WHAT YOU ARE ASKED TO DO >> Transcribe the lines below verbatim, skipping the images.

INFORMATION SUPPLIED >>
※
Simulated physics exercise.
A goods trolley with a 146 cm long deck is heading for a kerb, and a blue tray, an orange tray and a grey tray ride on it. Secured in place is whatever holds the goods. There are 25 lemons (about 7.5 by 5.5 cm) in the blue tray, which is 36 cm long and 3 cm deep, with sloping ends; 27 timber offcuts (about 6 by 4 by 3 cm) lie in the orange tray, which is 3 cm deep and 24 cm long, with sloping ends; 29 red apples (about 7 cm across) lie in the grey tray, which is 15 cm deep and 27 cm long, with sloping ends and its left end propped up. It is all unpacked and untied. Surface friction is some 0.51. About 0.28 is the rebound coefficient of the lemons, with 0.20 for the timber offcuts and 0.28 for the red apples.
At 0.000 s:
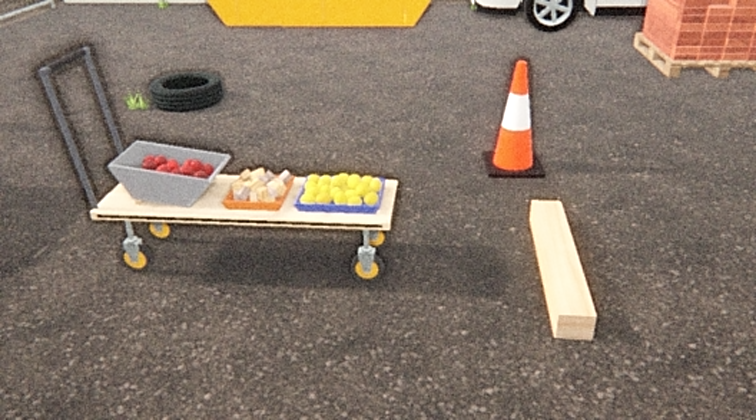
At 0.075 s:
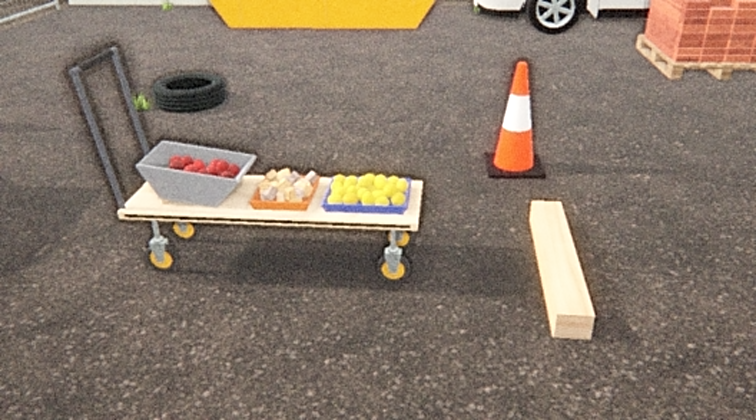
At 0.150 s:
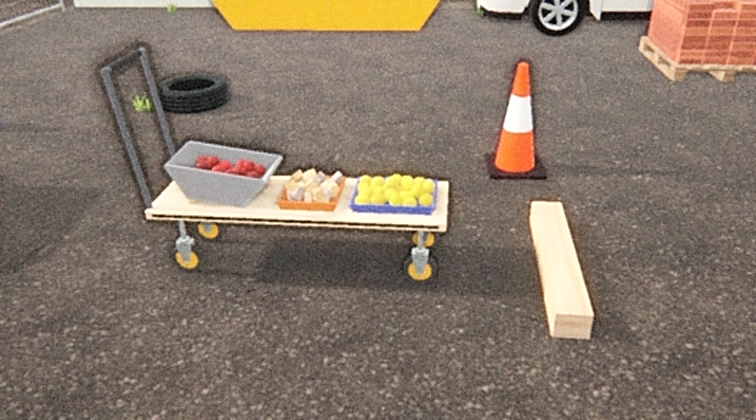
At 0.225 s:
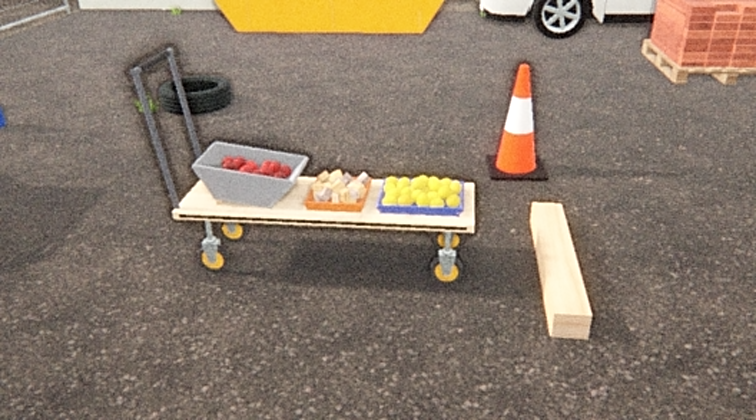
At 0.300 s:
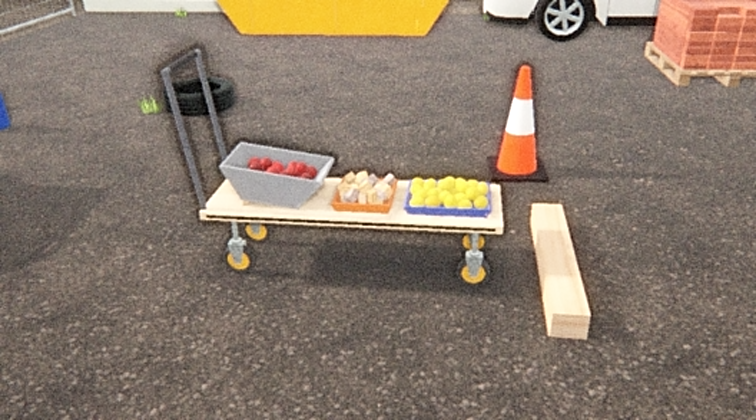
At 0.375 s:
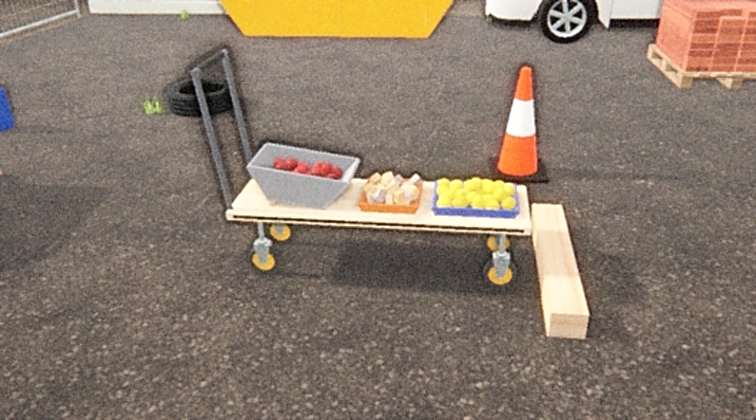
On a stretch of tarmac, a flat trolley carrying a grey tray of red apples, an orange tray of small chunks and a blue tray of lemons rolled steadily right, closing in on a wooden beam.
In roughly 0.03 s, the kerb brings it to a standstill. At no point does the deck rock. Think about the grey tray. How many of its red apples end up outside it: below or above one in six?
Below one sixth of the red apples spill out of the grey tray.
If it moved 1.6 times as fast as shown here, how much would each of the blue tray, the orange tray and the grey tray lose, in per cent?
Then the blue tray sheds 40 per cent, the orange tray 60 per cent, and the grey tray 20 per cent.
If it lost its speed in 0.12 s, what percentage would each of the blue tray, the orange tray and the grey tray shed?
That way you'd get blue tray at 10, orange tray at 30, and grey tray at 0 percent.
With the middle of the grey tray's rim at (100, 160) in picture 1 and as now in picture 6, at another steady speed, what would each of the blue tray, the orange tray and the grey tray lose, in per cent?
Result - blue tray: 50 per cent; orange tray: 60 per cent; grey tray: 20 per cent.
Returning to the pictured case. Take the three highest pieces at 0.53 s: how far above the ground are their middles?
I'd guess about 58 cm.
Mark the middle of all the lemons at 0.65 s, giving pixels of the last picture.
Pixel (525, 195), give or take.
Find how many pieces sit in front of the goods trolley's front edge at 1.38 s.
Roughly 8 pieces.
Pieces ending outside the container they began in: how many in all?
20 or so.
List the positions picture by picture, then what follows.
※
TASK RESPONSE >>
Simulated physics exercise.
A goods trolley with a 146 cm long deck is heading for a kerb, and a blue tray, an orange tray and a grey tray ride on it. Secured in place is whatever holds the goods. There are 25 lemons (about 7.5 by 5.5 cm) in the blue tray, which is 36 cm long and 3 cm deep, with sloping ends; 27 timber offcuts (about 6 by 4 by 3 cm) lie in the orange tray, which is 3 cm deep and 24 cm long, with sloping ends; 29 red apples (about 7 cm across) lie in the grey tray, which is 15 cm deep and 27 cm long, with sloping ends and its left end propped up. It is all unpacked and untied. Surface friction is some 0.51. About 0.28 is the rebound coefficient of the lemons, with 0.20 for the timber offcuts and 0.28 for the red apples.
At 0.000 s:
At 0.075 s:
At 0.150 s:
At 0.225 s:
At 0.300 s:
At 0.375 s:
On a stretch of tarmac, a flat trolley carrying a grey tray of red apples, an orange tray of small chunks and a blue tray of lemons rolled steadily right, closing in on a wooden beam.
In roughly 0.03 s, the kerb brings it to a standstill. At no point does the deck rock. Think about the grey tray. How many of its red apples end up outside it: below or above one in six?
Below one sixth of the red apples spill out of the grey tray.
If it moved 1.6 times as fast as shown here, how much would each of the blue tray, the orange tray and the grey tray lose, in per cent?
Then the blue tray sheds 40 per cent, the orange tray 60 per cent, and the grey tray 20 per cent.
If it lost its speed in 0.12 s, what percentage would each of the blue tray, the orange tray and the grey tray shed?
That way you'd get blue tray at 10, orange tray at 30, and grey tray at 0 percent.
With the middle of the grey tray's rim at (100, 160) in picture 1 and as now in picture 6, at another steady speed, what would each of the blue tray, the orange tray and the grey tray lose, in per cent?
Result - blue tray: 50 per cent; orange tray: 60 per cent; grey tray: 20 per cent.
Returning to the pictured case. Take the three highest pieces at 0.53 s: how far above the ground are their middles?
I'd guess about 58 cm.
Mark the middle of all the lemons at 0.65 s, giving pixels of the last picture.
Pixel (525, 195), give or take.
Find how many pieces sit in front of the goods trolley's front edge at 1.38 s.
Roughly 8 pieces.
Pieces ending outside the container they began in: how many in all?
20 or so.
List the positions picture by picture, then what follows.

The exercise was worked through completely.